_Given problem_
Only the lines from the one with "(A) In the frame" through the one with "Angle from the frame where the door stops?" are to be restated, word for word, with both of them included.
#### Task inputs
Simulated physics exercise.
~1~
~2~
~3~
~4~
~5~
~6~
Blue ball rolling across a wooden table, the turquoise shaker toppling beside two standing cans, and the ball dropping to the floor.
########
#### Task inputs
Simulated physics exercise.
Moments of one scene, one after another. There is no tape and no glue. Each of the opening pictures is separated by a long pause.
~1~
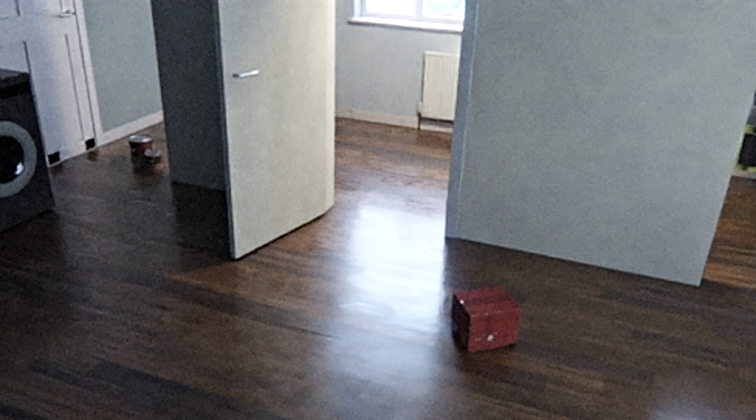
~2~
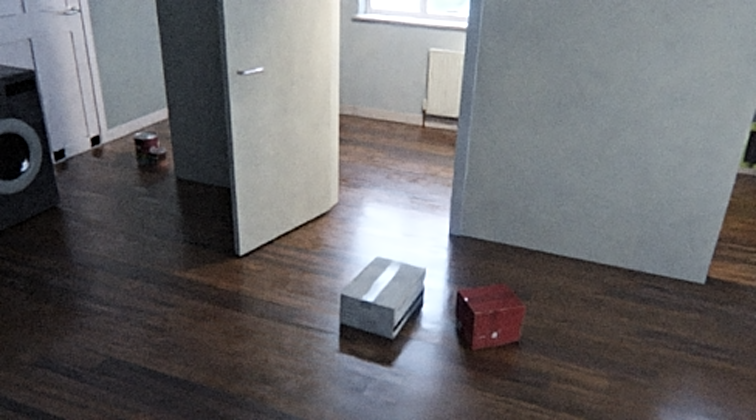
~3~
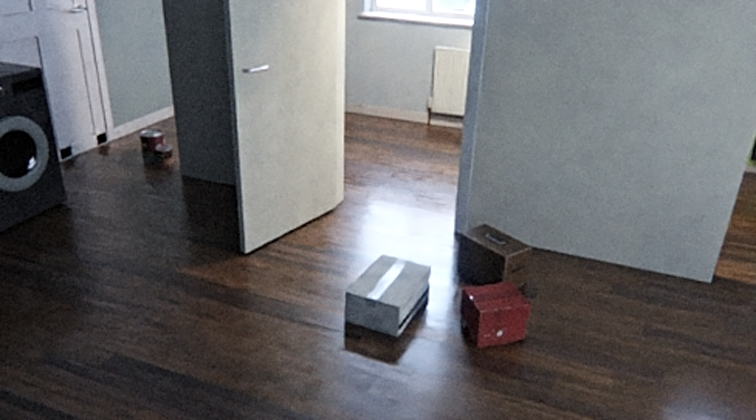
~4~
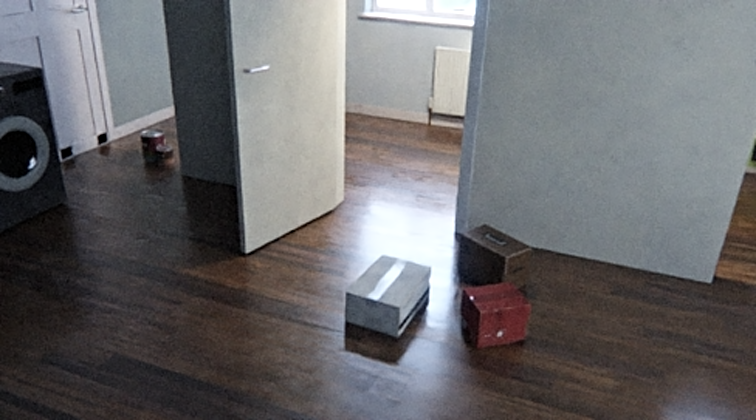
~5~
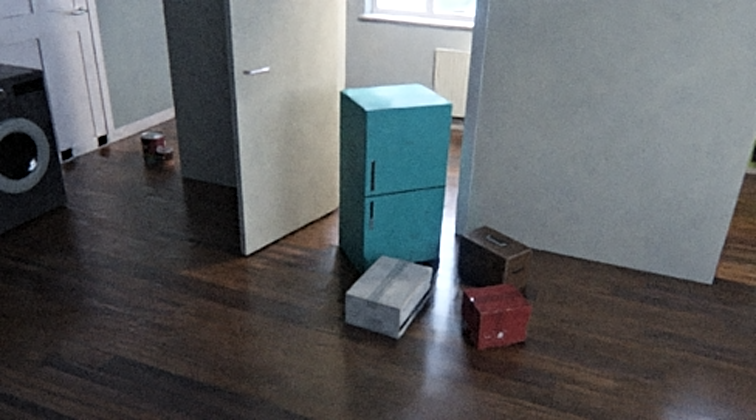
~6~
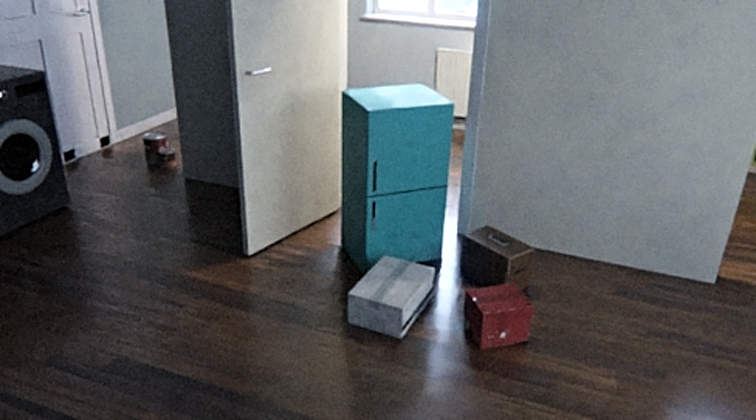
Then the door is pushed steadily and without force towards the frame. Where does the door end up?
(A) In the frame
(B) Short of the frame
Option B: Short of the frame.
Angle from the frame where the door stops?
########
#### Task inputs
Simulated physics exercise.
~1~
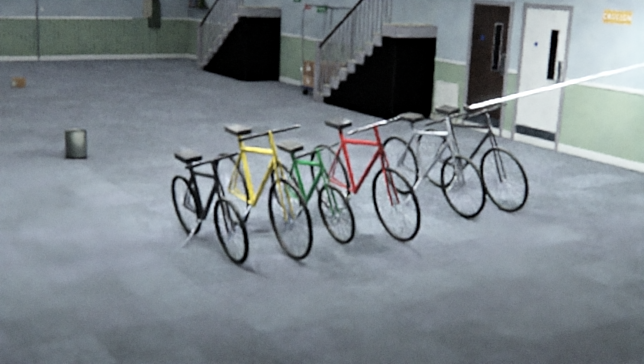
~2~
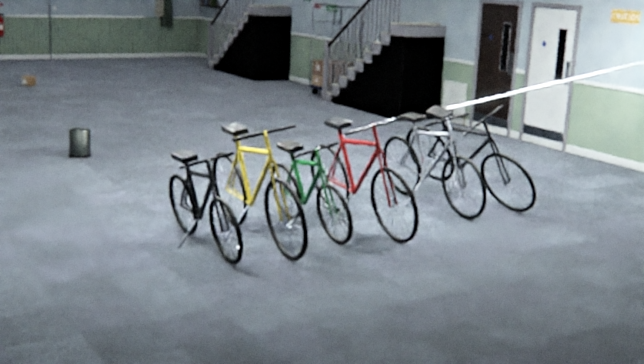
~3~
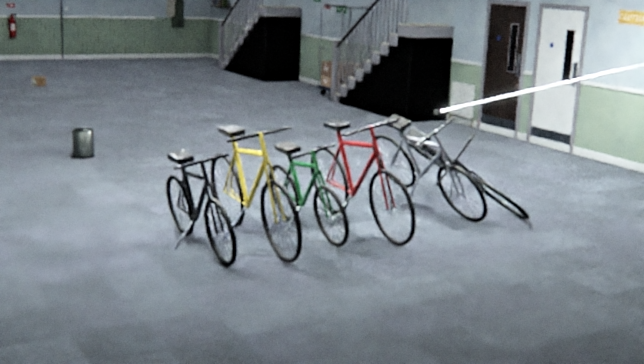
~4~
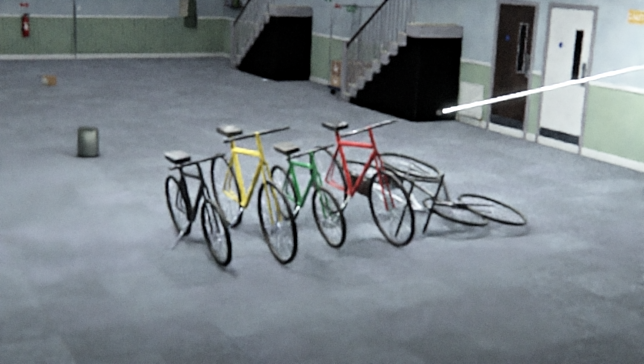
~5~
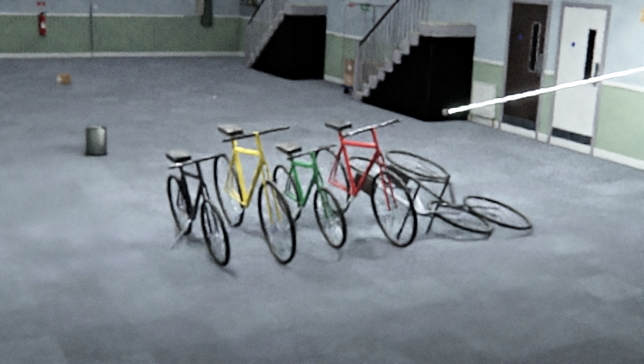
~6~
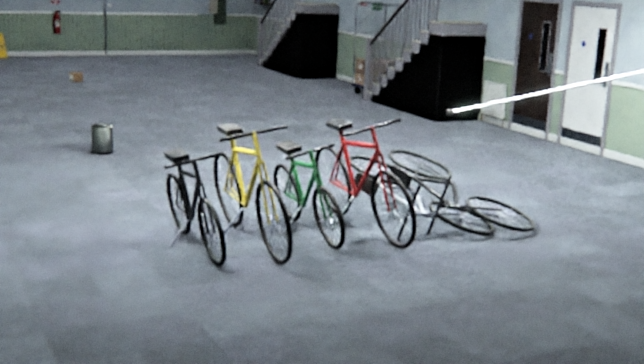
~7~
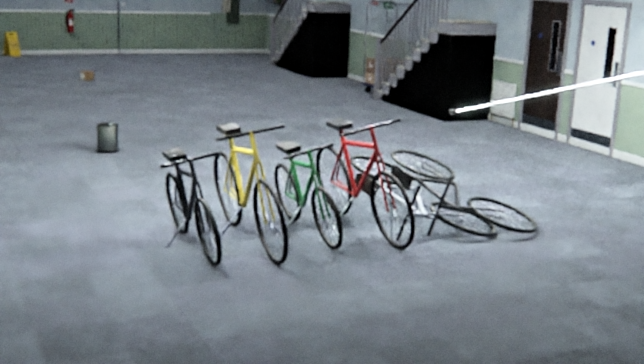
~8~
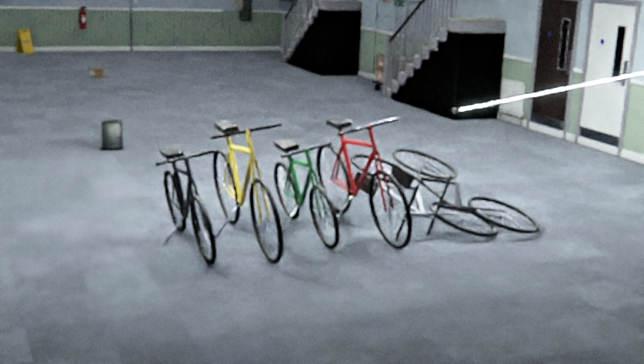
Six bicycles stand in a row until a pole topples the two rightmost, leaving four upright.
########
_Solved problem_
(A) In the frame
(B) Short of the frame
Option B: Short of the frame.
Angle from the frame where the door stops?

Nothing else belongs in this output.